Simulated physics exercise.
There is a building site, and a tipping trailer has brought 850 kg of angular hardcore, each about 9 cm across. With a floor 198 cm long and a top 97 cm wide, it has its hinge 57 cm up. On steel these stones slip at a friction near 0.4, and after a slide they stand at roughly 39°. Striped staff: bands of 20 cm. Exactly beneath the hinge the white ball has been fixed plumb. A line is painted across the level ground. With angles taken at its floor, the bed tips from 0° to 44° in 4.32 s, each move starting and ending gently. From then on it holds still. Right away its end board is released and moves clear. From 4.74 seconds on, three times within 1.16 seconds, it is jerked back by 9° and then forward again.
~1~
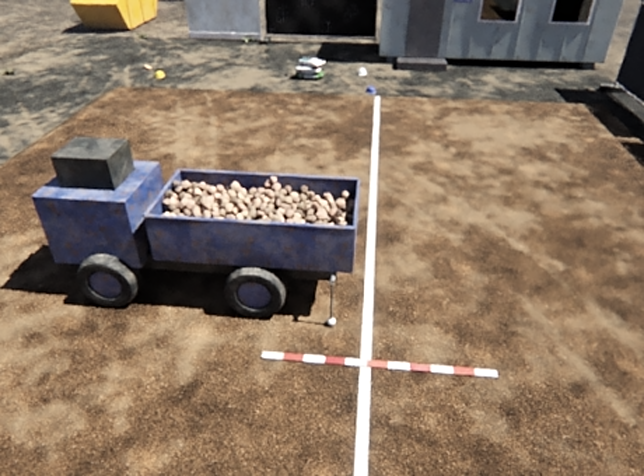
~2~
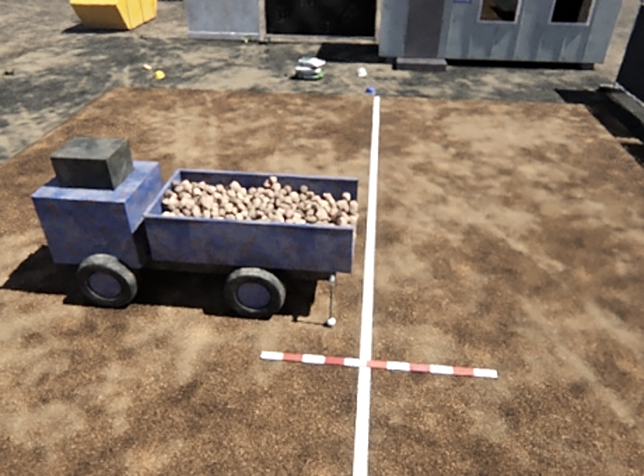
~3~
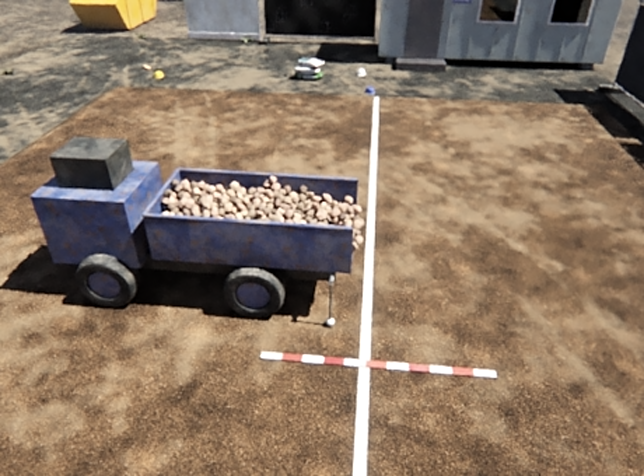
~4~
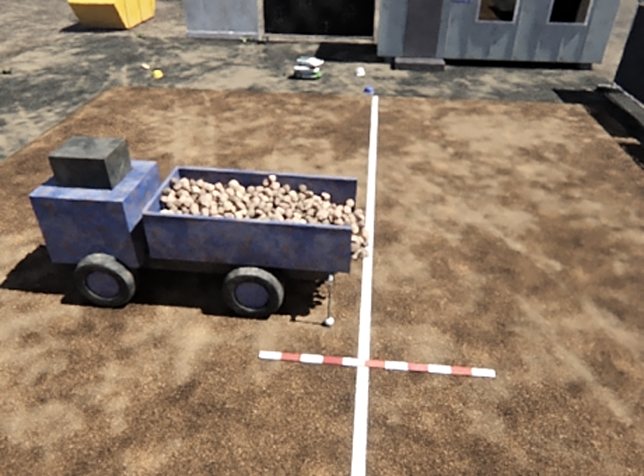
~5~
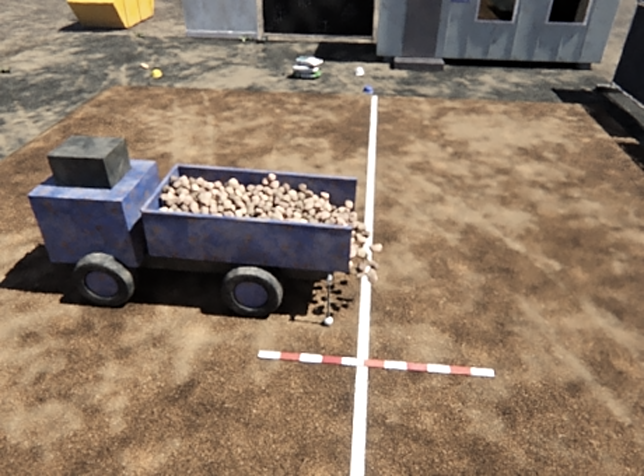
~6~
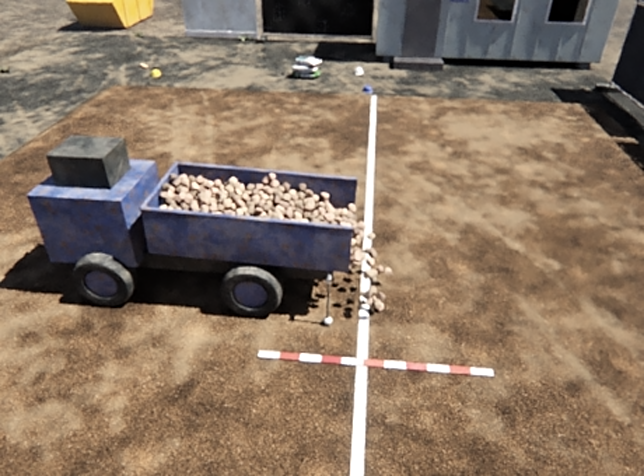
Building site with a blue tipping trailer standing almost level as pale stones trickle off its right end beside a white line.
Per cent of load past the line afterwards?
Roughly 70 percent.
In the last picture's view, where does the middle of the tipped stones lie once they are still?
Centre estimate: Around (386, 287).
A little later the floor is at 37°; 53 % in the bed, 13 % short of the line, 34 % past the line; the foremost stones are at (434, 300).
Then the floor is at 44°; 4 % in the bed, 24 % short of the line, 72 % past the line; the foremost stones are at (480, 292).
Later still the floor is at 44°; 0 % in the bed, 29 % short of the line, 71 % past the line; the foremost stones are at (481, 292).
In the end the floor is at 44°; 0 % in the bed, 29 % short of the line, 71 % past the line; the foremost stones are at (481, 292).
-- -- --
- _GOAL_: Make an exact copy of the data above, pictures excluded.

- _CORRECT ANSWER_:
Simulated physics exercise.
There is a building site, and a tipping trailer has brought 850 kg of angular hardcore, each about 9 cm across. With a floor 198 cm long and a top 97 cm wide, it has its hinge 57 cm up. On steel these stones slip at a friction near 0.4, and after a slide they stand at roughly 39°. Striped staff: bands of 20 cm. Exactly beneath the hinge the white ball has been fixed plumb. A line is painted across the level ground. With angles taken at its floor, the bed tips from 0° to 44° in 4.32 s, each move starting and ending gently. From then on it holds still. Right away its end board is released and moves clear. From 4.74 seconds on, three times within 1.16 seconds, it is jerked back by 9° and then forward again.
~1~
~2~
~3~
~4~
~5~
~6~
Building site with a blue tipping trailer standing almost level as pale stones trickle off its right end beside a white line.
Per cent of load past the line afterwards?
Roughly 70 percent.
In the last picture's view, where does the middle of the tipped stones lie once they are still?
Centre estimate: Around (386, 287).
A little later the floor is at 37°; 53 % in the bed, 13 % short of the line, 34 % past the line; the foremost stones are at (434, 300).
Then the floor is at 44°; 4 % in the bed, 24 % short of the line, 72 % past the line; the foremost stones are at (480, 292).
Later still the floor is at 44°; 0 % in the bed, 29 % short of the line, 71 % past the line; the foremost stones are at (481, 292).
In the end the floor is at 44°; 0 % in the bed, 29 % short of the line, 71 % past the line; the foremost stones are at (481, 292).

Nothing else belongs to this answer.